==== THE RECORDS ====

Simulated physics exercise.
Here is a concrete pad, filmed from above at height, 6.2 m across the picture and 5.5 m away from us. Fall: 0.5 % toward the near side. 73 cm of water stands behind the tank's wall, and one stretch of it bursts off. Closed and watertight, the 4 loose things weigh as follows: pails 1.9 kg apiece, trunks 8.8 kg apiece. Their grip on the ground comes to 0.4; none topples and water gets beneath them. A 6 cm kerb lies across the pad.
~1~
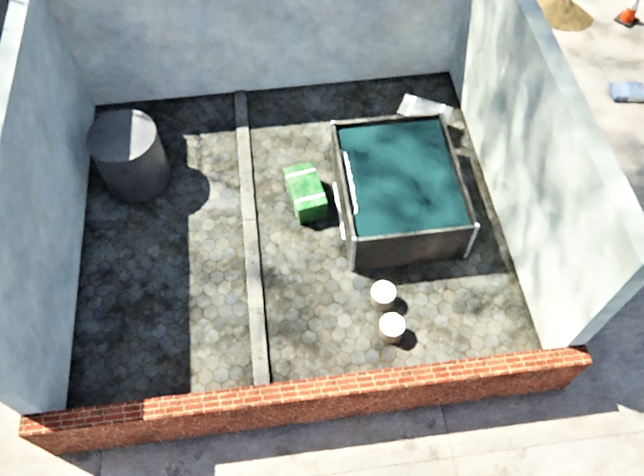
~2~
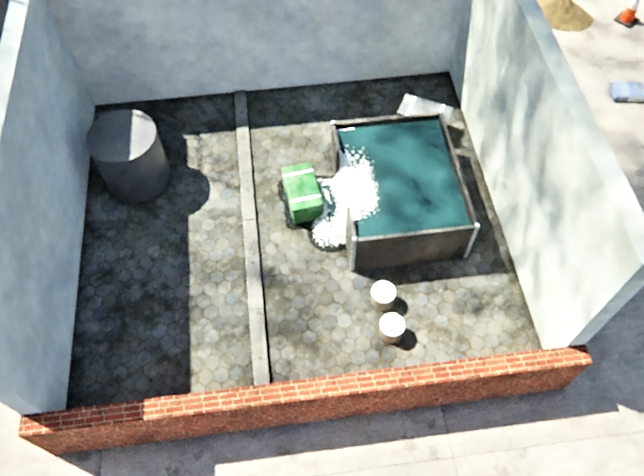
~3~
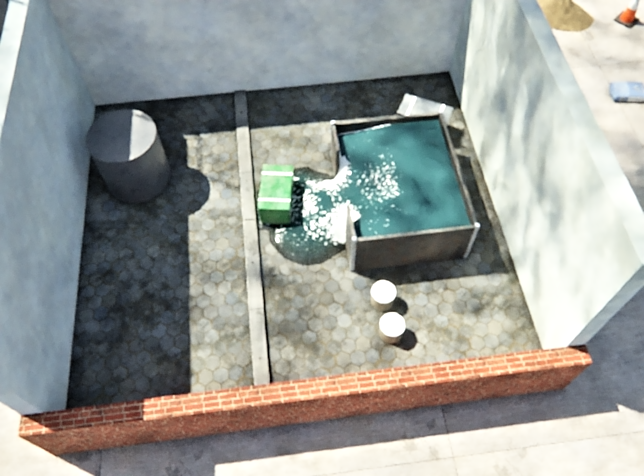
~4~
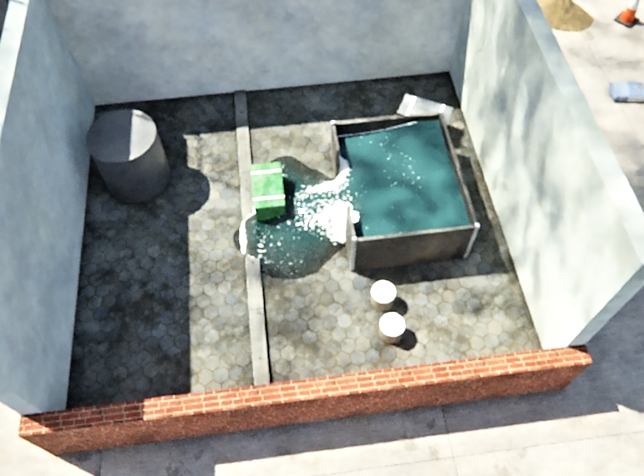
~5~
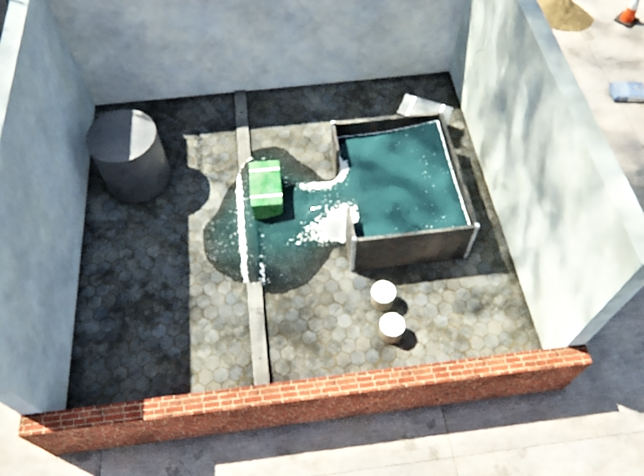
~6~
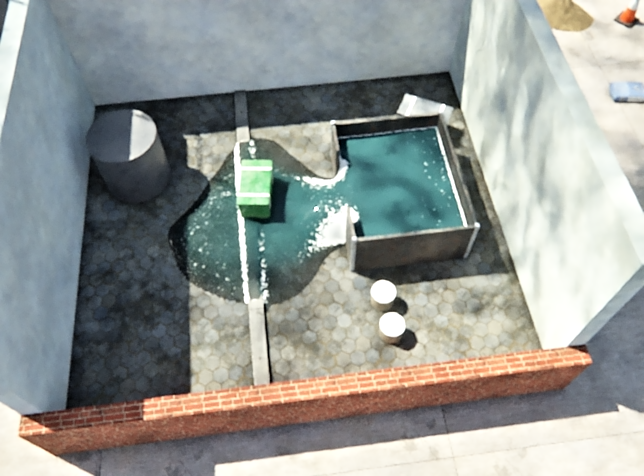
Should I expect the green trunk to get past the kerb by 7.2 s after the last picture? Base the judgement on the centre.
Watch the green trunk: It clears the kerb.
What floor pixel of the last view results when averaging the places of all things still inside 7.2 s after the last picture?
At about (412, 223).
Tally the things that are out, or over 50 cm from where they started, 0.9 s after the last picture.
Result: 1.
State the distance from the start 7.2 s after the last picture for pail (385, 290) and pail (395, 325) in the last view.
Shifts: 200 cm / 250 cm.
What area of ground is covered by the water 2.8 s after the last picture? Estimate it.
My estimate is roughly 24 m2.
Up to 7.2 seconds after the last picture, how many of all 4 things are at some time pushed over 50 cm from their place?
The number is 3.
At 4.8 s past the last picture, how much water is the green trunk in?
About 12 cm.
Then, 0.9 s after the last picture the green trunk is near (161, 186), 2.1 m from its start, afloat; 1 of 4 are over the mark; 1 afloat.
Then, 2.8 s after the last picture the green trunk is near (83, 272), 3.3 m from its start, afloat; 1 of 4 are over the mark; 1 afloat.
Then, 4.8 s after the last picture the green trunk is near (126, 370), 3.6 m from its start, afloat; 1 of 4 are over the mark; 2 afloat.
Then, 7.2 s after the last picture the green trunk is near (228, 324), 2.4 m from its start, afloat; 1 of 4 are over the mark; 4 afloat.
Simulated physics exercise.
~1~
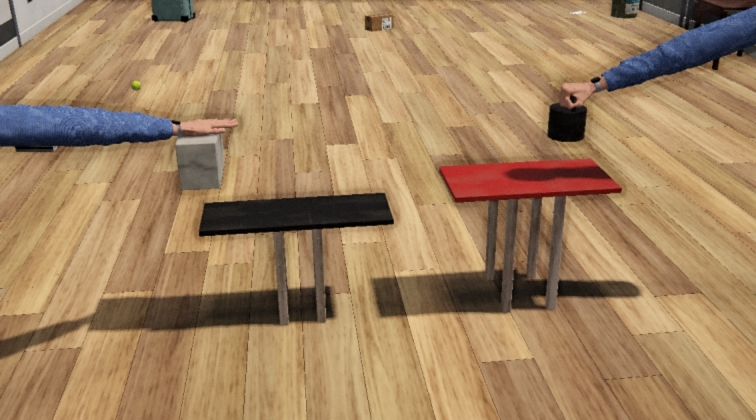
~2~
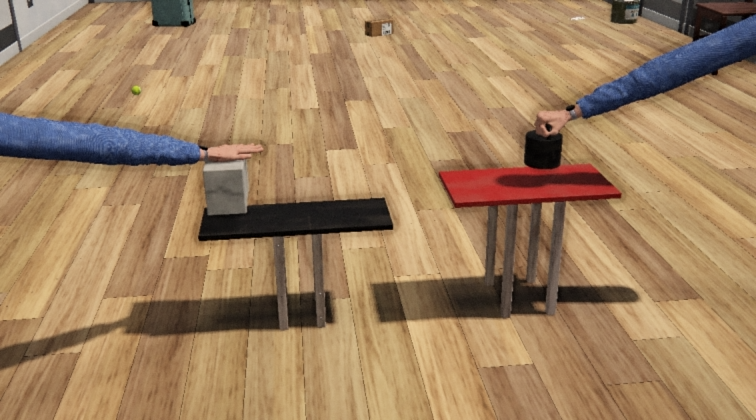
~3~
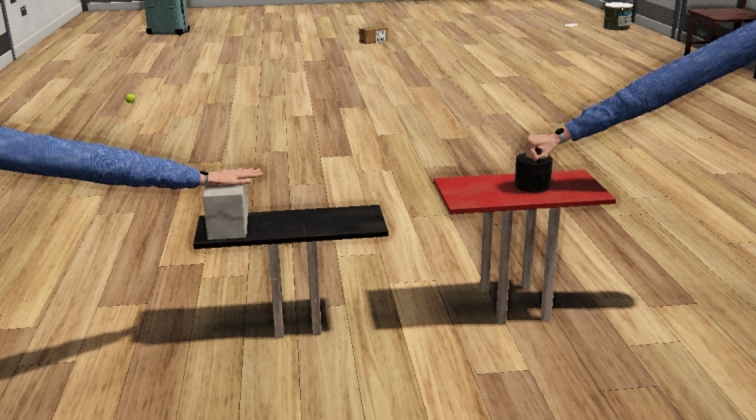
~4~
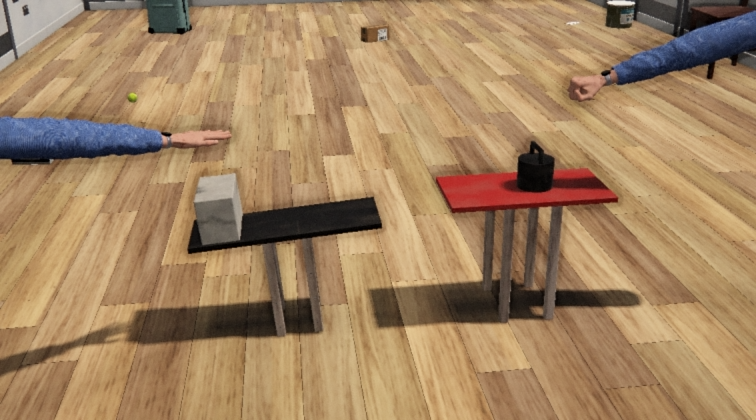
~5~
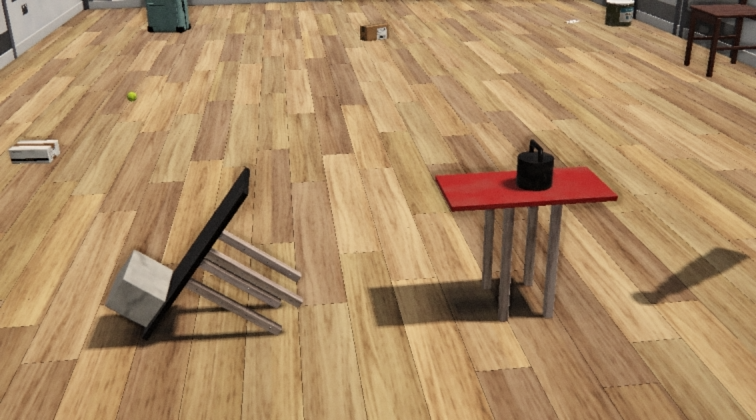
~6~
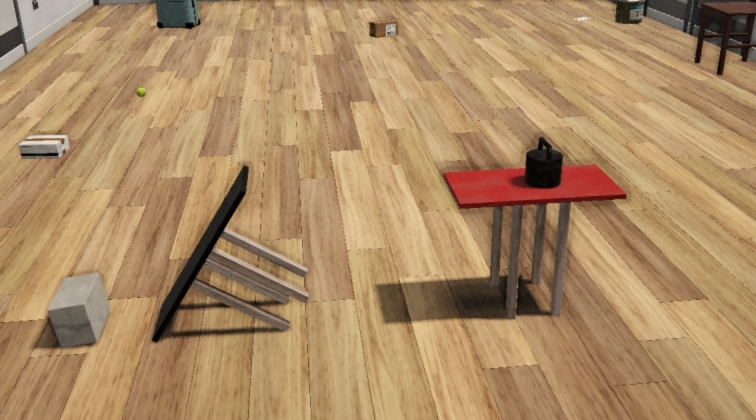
Two hands set a grey block on a black table, which tips over left, and a black object on a red stand, which stays upright.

====

*WRITTEN REQUEST*
Exclude the images, then output the data above word for word.

*TASK RESULT*
Simulated physics exercise.
Here is a concrete pad, filmed from above at height, 6.2 m across the picture and 5.5 m away from us. Fall: 0.5 % toward the near side. 73 cm of water stands behind the tank's wall, and one stretch of it bursts off. Closed and watertight, the 4 loose things weigh as follows: pails 1.9 kg apiece, trunks 8.8 kg apiece. Their grip on the ground comes to 0.4; none topples and water gets beneath them. A 6 cm kerb lies across the pad.
~1~
~2~
~3~
~4~
~5~
~6~
Should I expect the green trunk to get past the kerb by 7.2 s after the last picture? Base the judgement on the centre.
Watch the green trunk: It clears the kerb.
What floor pixel of the last view results when averaging the places of all things still inside 7.2 s after the last picture?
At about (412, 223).
Tally the things that are out, or over 50 cm from where they started, 0.9 s after the last picture.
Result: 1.
State the distance from the start 7.2 s after the last picture for pail (385, 290) and pail (395, 325) in the last view.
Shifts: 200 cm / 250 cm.
What area of ground is covered by the water 2.8 s after the last picture? Estimate it.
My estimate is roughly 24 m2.
Up to 7.2 seconds after the last picture, how many of all 4 things are at some time pushed over 50 cm from their place?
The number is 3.
At 4.8 s past the last picture, how much water is the green trunk in?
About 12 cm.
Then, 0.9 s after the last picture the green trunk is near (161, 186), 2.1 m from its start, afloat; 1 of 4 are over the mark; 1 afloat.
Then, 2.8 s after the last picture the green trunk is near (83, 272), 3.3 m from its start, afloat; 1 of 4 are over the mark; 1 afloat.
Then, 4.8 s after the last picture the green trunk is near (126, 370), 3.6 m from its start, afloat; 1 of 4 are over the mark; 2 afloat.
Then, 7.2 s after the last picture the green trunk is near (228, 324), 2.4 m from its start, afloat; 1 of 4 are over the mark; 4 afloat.
Simulated physics exercise.
~1~
~2~
~3~
~4~
~5~
~6~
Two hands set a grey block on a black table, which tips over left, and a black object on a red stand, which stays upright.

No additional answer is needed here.